## Work to do:
Repeat the material below exactly, line for line.

## Dataset records:
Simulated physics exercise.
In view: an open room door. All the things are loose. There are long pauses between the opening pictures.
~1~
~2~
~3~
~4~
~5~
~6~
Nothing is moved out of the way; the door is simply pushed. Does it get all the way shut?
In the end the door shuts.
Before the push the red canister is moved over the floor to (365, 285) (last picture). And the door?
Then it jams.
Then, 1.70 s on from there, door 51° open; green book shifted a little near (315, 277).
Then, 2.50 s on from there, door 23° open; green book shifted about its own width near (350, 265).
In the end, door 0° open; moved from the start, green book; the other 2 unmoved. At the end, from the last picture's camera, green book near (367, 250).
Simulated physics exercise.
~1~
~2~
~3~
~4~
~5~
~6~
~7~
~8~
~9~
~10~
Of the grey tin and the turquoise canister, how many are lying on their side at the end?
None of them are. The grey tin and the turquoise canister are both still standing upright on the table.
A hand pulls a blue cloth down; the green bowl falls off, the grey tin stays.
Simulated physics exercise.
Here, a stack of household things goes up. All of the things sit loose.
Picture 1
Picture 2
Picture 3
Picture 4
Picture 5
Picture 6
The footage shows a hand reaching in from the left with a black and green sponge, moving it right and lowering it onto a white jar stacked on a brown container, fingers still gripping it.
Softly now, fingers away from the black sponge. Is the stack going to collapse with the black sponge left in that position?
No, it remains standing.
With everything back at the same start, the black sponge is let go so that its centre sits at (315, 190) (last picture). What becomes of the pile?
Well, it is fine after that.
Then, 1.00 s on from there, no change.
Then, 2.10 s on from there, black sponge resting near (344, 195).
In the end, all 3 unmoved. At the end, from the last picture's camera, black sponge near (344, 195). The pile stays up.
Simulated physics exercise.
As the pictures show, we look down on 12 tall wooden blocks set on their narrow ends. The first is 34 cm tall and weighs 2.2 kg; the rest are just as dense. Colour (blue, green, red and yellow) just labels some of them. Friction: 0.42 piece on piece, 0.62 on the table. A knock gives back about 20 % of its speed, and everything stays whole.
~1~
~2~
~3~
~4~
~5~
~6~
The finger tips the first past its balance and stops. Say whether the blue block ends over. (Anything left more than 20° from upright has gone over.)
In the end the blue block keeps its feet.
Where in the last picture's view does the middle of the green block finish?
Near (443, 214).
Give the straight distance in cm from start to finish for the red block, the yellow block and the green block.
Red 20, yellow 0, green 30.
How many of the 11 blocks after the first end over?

## Response:
Simulated physics exercise.
In view: an open room door. All the things are loose. There are long pauses between the opening pictures.
~1~
~2~
~3~
~4~
~5~
~6~
Nothing is moved out of the way; the door is simply pushed. Does it get all the way shut?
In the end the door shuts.
Before the push the red canister is moved over the floor to (365, 285) (last picture). And the door?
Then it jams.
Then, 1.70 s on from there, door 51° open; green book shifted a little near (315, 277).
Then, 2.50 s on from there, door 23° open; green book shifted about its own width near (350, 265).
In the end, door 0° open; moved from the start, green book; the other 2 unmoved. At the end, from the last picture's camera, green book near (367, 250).
Simulated physics exercise.
~1~
~2~
~3~
~4~
~5~
~6~
~7~
~8~
~9~
~10~
Of the grey tin and the turquoise canister, how many are lying on their side at the end?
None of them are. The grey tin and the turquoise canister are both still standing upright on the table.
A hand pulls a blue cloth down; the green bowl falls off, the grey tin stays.
Simulated physics exercise.
Here, a stack of household things goes up. All of the things sit loose.
Picture 1
Picture 2
Picture 3
Picture 4
Picture 5
Picture 6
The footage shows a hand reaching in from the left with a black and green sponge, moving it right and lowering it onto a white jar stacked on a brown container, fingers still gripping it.
Softly now, fingers away from the black sponge. Is the stack going to collapse with the black sponge left in that position?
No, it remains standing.
With everything back at the same start, the black sponge is let go so that its centre sits at (315, 190) (last picture). What becomes of the pile?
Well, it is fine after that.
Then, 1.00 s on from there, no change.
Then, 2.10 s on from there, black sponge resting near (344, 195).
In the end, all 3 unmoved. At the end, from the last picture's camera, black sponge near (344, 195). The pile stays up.
Simulated physics exercise.
As the pictures show, we look down on 12 tall wooden blocks set on their narrow ends. The first is 34 cm tall and weighs 2.2 kg; the rest are just as dense. Colour (blue, green, red and yellow) just labels some of them. Friction: 0.42 piece on piece, 0.62 on the table. A knock gives back about 20 % of its speed, and everything stays whole.
~1~
~2~
~3~
~4~
~5~
~6~
The finger tips the first past its balance and stops. Say whether the blue block ends over. (Anything left more than 20° from upright has gone over.)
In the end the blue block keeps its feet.
Where in the last picture's view does the middle of the green block finish?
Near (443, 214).
Give the straight distance in cm from start to finish for the red block, the yellow block and the green block.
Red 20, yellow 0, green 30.
How many of the 11 blocks after the first end over?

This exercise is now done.